* Task prompt:
Type out the data exactly as given. Skip any image.

* Information supplied:
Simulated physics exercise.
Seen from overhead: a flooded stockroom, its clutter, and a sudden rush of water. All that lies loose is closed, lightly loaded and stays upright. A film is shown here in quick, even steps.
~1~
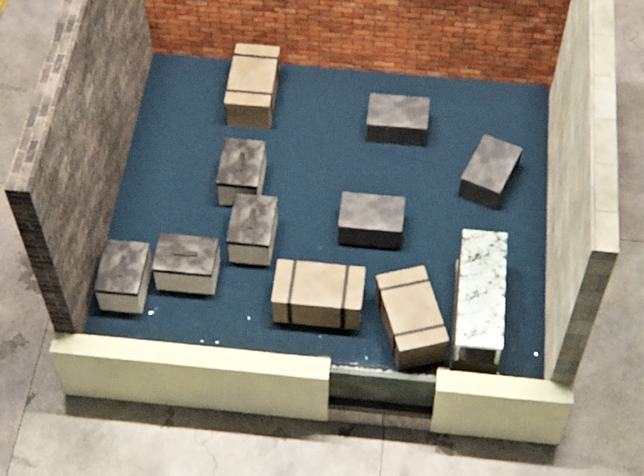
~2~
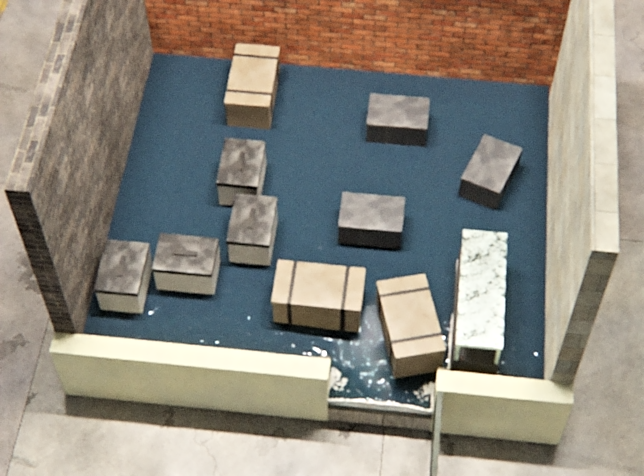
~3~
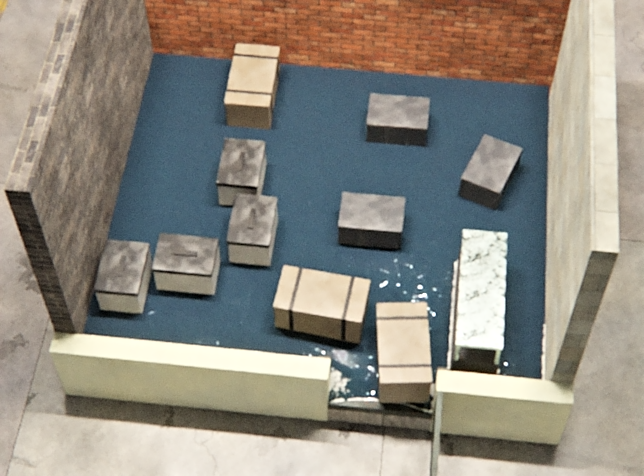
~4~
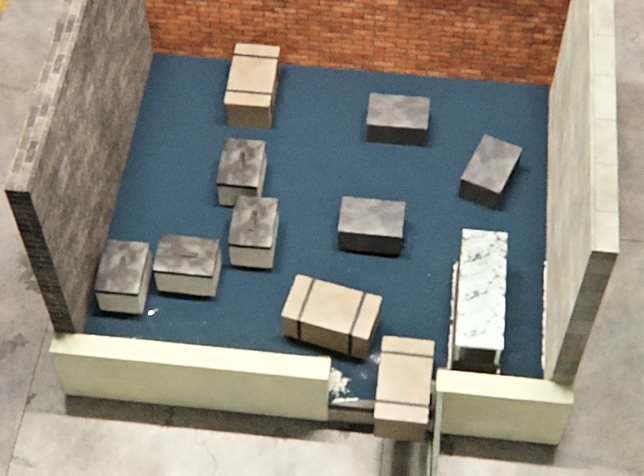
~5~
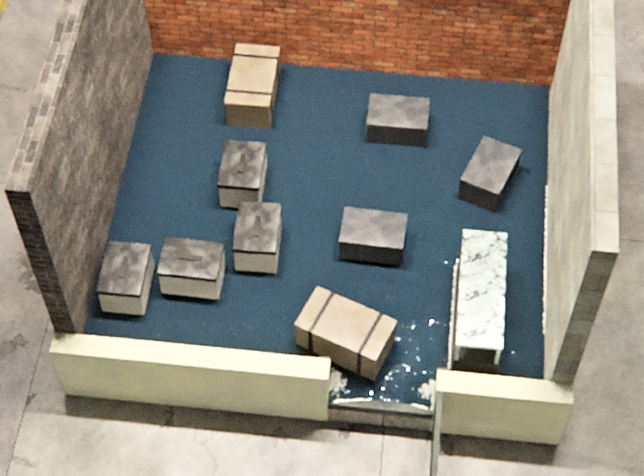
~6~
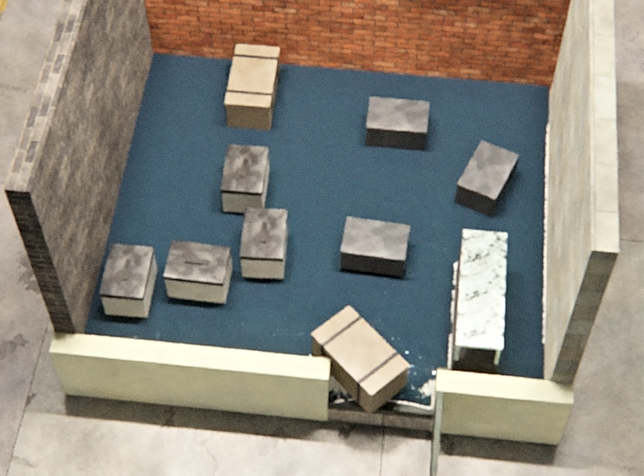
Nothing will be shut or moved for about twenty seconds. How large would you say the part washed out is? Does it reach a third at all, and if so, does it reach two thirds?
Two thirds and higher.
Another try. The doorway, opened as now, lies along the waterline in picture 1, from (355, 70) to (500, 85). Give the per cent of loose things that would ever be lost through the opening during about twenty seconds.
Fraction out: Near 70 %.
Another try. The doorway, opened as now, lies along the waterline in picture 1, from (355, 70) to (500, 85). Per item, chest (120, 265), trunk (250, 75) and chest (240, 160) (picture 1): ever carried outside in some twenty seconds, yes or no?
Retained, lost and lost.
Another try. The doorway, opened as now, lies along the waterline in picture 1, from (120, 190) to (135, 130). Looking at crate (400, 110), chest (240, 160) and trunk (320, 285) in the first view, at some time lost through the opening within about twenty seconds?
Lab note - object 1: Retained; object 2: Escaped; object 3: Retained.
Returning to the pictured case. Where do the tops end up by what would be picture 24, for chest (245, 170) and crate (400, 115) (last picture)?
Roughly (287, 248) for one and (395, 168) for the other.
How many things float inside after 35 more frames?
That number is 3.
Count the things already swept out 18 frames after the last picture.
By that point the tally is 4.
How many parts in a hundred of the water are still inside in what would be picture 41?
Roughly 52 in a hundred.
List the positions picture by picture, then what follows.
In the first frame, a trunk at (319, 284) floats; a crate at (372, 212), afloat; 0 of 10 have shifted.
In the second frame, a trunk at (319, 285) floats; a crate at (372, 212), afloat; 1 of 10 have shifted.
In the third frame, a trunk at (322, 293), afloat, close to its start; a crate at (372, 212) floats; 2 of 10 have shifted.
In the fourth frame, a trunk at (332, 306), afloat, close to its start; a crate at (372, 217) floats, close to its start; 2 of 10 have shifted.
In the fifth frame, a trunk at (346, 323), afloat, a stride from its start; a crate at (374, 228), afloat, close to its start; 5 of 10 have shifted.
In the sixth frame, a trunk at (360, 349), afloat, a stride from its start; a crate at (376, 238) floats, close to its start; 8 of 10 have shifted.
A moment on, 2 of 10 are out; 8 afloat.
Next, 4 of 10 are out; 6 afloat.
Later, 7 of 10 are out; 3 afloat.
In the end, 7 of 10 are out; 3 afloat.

* Finished answer:
Simulated physics exercise.
Seen from overhead: a flooded stockroom, its clutter, and a sudden rush of water. All that lies loose is closed, lightly loaded and stays upright. A film is shown here in quick, even steps.
~1~
~2~
~3~
~4~
~5~
~6~
Nothing will be shut or moved for about twenty seconds. How large would you say the part washed out is? Does it reach a third at all, and if so, does it reach two thirds?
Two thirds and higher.
Another try. The doorway, opened as now, lies along the waterline in picture 1, from (355, 70) to (500, 85). Give the per cent of loose things that would ever be lost through the opening during about twenty seconds.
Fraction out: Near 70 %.
Another try. The doorway, opened as now, lies along the waterline in picture 1, from (355, 70) to (500, 85). Per item, chest (120, 265), trunk (250, 75) and chest (240, 160) (picture 1): ever carried outside in some twenty seconds, yes or no?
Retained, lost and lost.
Another try. The doorway, opened as now, lies along the waterline in picture 1, from (120, 190) to (135, 130). Looking at crate (400, 110), chest (240, 160) and trunk (320, 285) in the first view, at some time lost through the opening within about twenty seconds?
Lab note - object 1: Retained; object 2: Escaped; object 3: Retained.
Returning to the pictured case. Where do the tops end up by what would be picture 24, for chest (245, 170) and crate (400, 115) (last picture)?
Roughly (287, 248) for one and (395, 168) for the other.
How many things float inside after 35 more frames?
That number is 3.
Count the things already swept out 18 frames after the last picture.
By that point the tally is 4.
How many parts in a hundred of the water are still inside in what would be picture 41?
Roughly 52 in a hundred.
List the positions picture by picture, then what follows.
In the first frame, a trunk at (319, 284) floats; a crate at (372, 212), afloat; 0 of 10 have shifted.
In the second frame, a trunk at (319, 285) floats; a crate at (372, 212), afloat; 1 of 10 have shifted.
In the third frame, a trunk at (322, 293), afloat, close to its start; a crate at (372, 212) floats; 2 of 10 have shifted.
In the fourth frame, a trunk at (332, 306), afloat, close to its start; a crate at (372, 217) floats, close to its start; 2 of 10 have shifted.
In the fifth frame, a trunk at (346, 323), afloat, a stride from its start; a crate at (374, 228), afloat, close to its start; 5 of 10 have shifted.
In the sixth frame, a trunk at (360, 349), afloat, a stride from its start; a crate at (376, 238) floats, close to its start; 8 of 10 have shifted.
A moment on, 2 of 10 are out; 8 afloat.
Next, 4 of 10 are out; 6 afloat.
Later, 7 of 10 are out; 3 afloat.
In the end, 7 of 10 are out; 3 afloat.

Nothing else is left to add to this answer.